[Lines of data]
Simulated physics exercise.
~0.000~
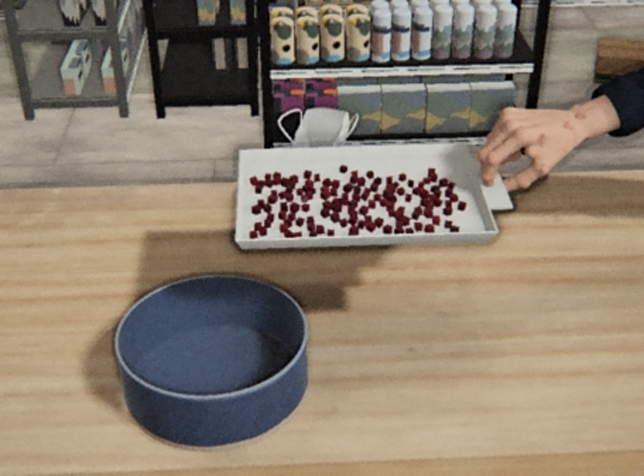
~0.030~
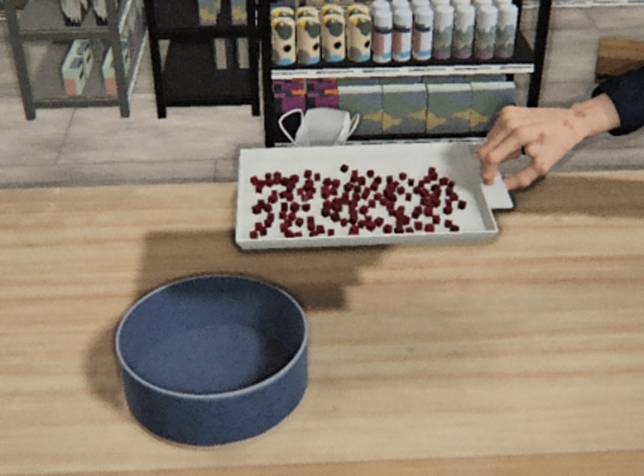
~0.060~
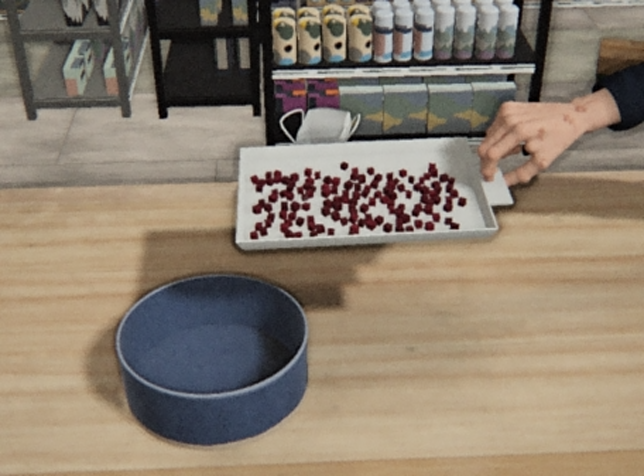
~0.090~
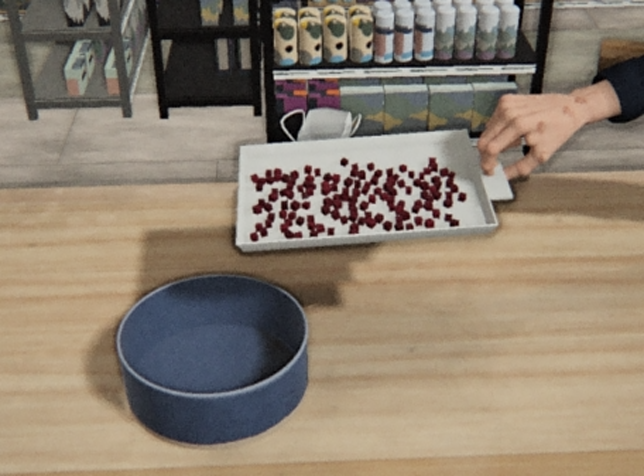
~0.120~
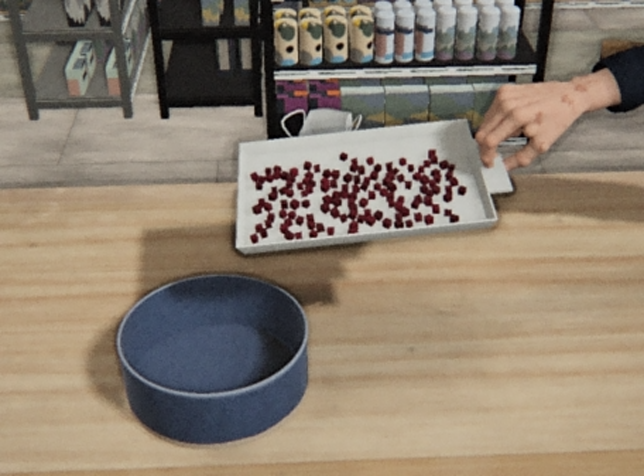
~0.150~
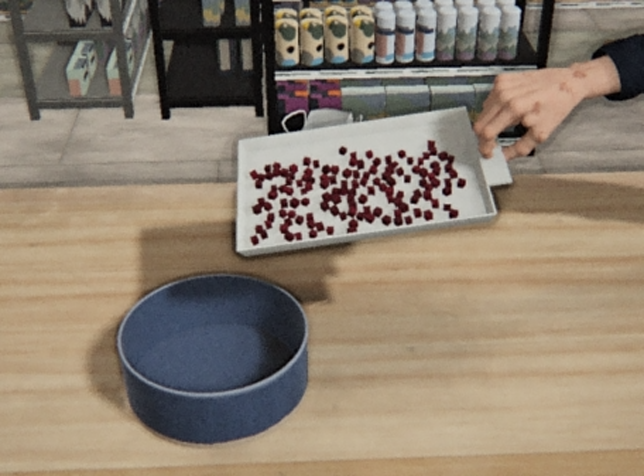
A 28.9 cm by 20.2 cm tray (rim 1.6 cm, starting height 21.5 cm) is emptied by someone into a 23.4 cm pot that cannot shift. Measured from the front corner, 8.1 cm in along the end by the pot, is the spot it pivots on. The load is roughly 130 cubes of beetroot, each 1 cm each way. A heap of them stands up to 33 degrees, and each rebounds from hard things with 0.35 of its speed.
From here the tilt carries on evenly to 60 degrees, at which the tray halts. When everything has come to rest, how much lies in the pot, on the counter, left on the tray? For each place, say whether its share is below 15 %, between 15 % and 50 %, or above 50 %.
In order: Pot: The main portion; counter: A small portion; tray: A middle portion.
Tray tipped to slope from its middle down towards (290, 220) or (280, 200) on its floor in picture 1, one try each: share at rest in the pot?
Roughly 65 per cent on the first try and 35 per cent on the second.
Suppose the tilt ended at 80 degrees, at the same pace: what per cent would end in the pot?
Around 95 in a hundred.
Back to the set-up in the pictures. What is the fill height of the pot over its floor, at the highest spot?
Height: Approx. 1.5 cm.
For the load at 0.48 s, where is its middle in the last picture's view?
Look about (315, 196) in the last view.
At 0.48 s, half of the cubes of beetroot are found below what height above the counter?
The halfway line is at about 26 cm.
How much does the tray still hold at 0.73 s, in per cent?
Close to 60 in a hundred parts of the load.
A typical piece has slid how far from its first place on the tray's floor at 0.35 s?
By then it sits near 0 cm from where it began.
Then, at 0.35 s, tilt 38 degrees; the tray holds 100 %, the pot 0 %.
Then, at 0.48 s, tilt 54 degrees; the tray holds 100 %, the pot 0 %.
After 0.73 s, tilt 60 degrees; the tray holds 60 %, the pot 10 %.
By 2.1 s all is still; pot 70 %, counter 5 %, tray 30 %.
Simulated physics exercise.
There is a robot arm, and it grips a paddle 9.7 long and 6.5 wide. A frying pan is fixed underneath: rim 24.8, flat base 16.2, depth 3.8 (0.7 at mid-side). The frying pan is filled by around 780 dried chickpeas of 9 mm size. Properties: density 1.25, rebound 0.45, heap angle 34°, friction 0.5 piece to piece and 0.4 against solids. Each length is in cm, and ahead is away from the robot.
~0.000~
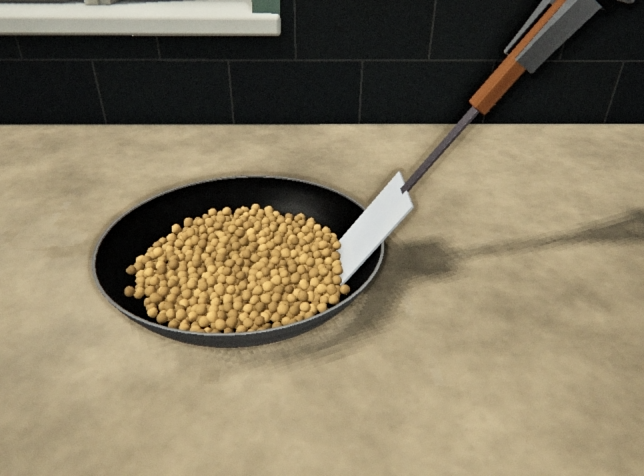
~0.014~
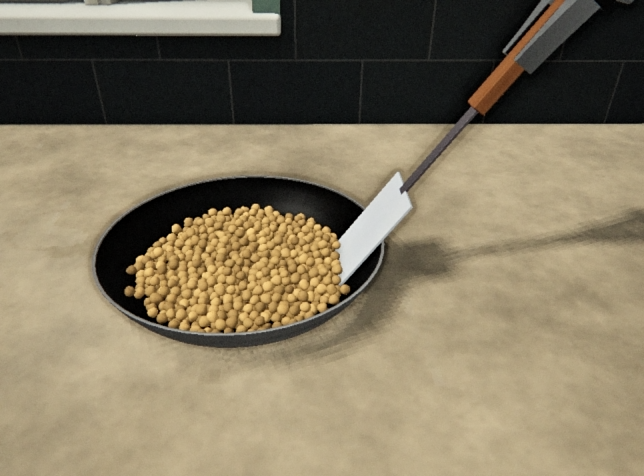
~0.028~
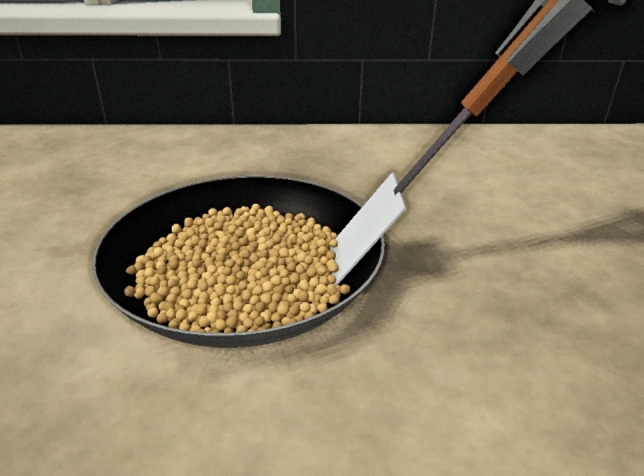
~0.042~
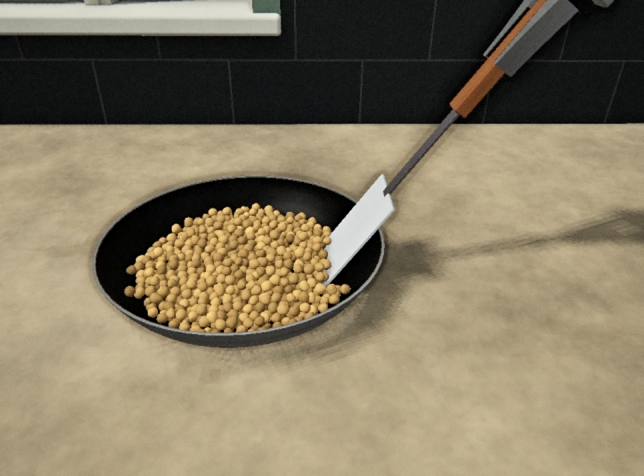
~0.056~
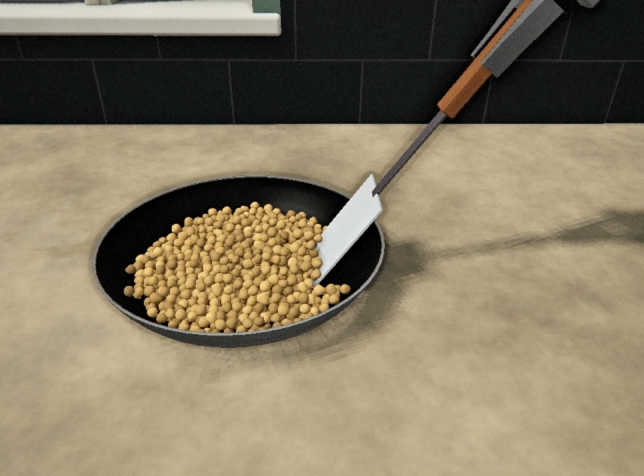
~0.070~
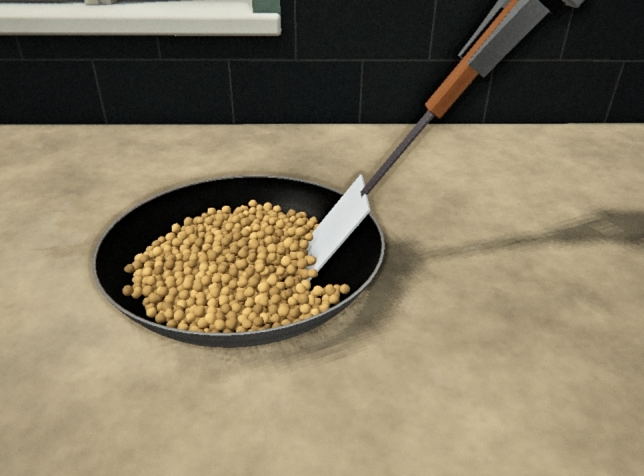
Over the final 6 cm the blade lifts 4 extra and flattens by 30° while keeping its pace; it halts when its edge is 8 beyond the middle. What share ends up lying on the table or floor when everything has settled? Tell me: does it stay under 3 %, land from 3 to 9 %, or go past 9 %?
It lands from 3 to 9 %.
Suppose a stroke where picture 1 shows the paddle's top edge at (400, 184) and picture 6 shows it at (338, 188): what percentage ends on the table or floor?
Roughly 10 percent ends up there.
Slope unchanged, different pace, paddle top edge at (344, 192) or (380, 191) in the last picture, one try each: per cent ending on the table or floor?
First try around 10 %, second try around 0 %.
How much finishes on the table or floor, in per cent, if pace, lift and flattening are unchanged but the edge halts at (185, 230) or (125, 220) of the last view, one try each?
First try about 0 percent, second about 15 percent.
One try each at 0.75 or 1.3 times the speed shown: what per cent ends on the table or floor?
Roughly 0 % and roughly 10 %.
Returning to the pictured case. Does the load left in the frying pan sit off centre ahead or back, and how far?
It sits near 3.5 centimetres ahead of centre.
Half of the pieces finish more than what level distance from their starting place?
Level distance of roughly 3 cm.
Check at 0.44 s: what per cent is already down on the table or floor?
Roughly 4 percent of it.
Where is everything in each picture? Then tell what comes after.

- [Task brief]: Reproduce the listing word for word and omit its pictures.

- [Complete answer]:
Simulated physics exercise.
~0.000~
~0.030~
~0.060~
~0.090~
~0.120~
~0.150~
A 28.9 cm by 20.2 cm tray (rim 1.6 cm, starting height 21.5 cm) is emptied by someone into a 23.4 cm pot that cannot shift. Measured from the front corner, 8.1 cm in along the end by the pot, is the spot it pivots on. The load is roughly 130 cubes of beetroot, each 1 cm each way. A heap of them stands up to 33 degrees, and each rebounds from hard things with 0.35 of its speed.
From here the tilt carries on evenly to 60 degrees, at which the tray halts. When everything has come to rest, how much lies in the pot, on the counter, left on the tray? For each place, say whether its share is below 15 %, between 15 % and 50 %, or above 50 %.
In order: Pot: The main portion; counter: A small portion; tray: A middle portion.
Tray tipped to slope from its middle down towards (290, 220) or (280, 200) on its floor in picture 1, one try each: share at rest in the pot?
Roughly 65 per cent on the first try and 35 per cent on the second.
Suppose the tilt ended at 80 degrees, at the same pace: what per cent would end in the pot?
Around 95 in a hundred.
Back to the set-up in the pictures. What is the fill height of the pot over its floor, at the highest spot?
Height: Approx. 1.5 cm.
For the load at 0.48 s, where is its middle in the last picture's view?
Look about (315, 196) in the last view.
At 0.48 s, half of the cubes of beetroot are found below what height above the counter?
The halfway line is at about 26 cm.
How much does the tray still hold at 0.73 s, in per cent?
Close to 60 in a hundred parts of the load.
A typical piece has slid how far from its first place on the tray's floor at 0.35 s?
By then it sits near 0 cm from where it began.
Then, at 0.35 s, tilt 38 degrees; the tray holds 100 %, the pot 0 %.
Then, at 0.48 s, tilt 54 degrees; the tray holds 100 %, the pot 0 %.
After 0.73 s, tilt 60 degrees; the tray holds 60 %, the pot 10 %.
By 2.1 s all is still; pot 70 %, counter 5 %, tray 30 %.
Simulated physics exercise.
There is a robot arm, and it grips a paddle 9.7 long and 6.5 wide. A frying pan is fixed underneath: rim 24.8, flat base 16.2, depth 3.8 (0.7 at mid-side). The frying pan is filled by around 780 dried chickpeas of 9 mm size. Properties: density 1.25, rebound 0.45, heap angle 34°, friction 0.5 piece to piece and 0.4 against solids. Each length is in cm, and ahead is away from the robot.
~0.000~
~0.014~
~0.028~
~0.042~
~0.056~
~0.070~
Over the final 6 cm the blade lifts 4 extra and flattens by 30° while keeping its pace; it halts when its edge is 8 beyond the middle. What share ends up lying on the table or floor when everything has settled? Tell me: does it stay under 3 %, land from 3 to 9 %, or go past 9 %?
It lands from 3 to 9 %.
Suppose a stroke where picture 1 shows the paddle's top edge at (400, 184) and picture 6 shows it at (338, 188): what percentage ends on the table or floor?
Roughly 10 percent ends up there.
Slope unchanged, different pace, paddle top edge at (344, 192) or (380, 191) in the last picture, one try each: per cent ending on the table or floor?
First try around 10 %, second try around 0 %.
How much finishes on the table or floor, in per cent, if pace, lift and flattening are unchanged but the edge halts at (185, 230) or (125, 220) of the last view, one try each?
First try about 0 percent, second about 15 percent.
One try each at 0.75 or 1.3 times the speed shown: what per cent ends on the table or floor?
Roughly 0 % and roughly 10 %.
Returning to the pictured case. Does the load left in the frying pan sit off centre ahead or back, and how far?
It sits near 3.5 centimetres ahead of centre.
Half of the pieces finish more than what level distance from their starting place?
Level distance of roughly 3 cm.
Check at 0.44 s: what per cent is already down on the table or floor?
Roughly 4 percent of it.
Where is everything in each picture? Then tell what comes after.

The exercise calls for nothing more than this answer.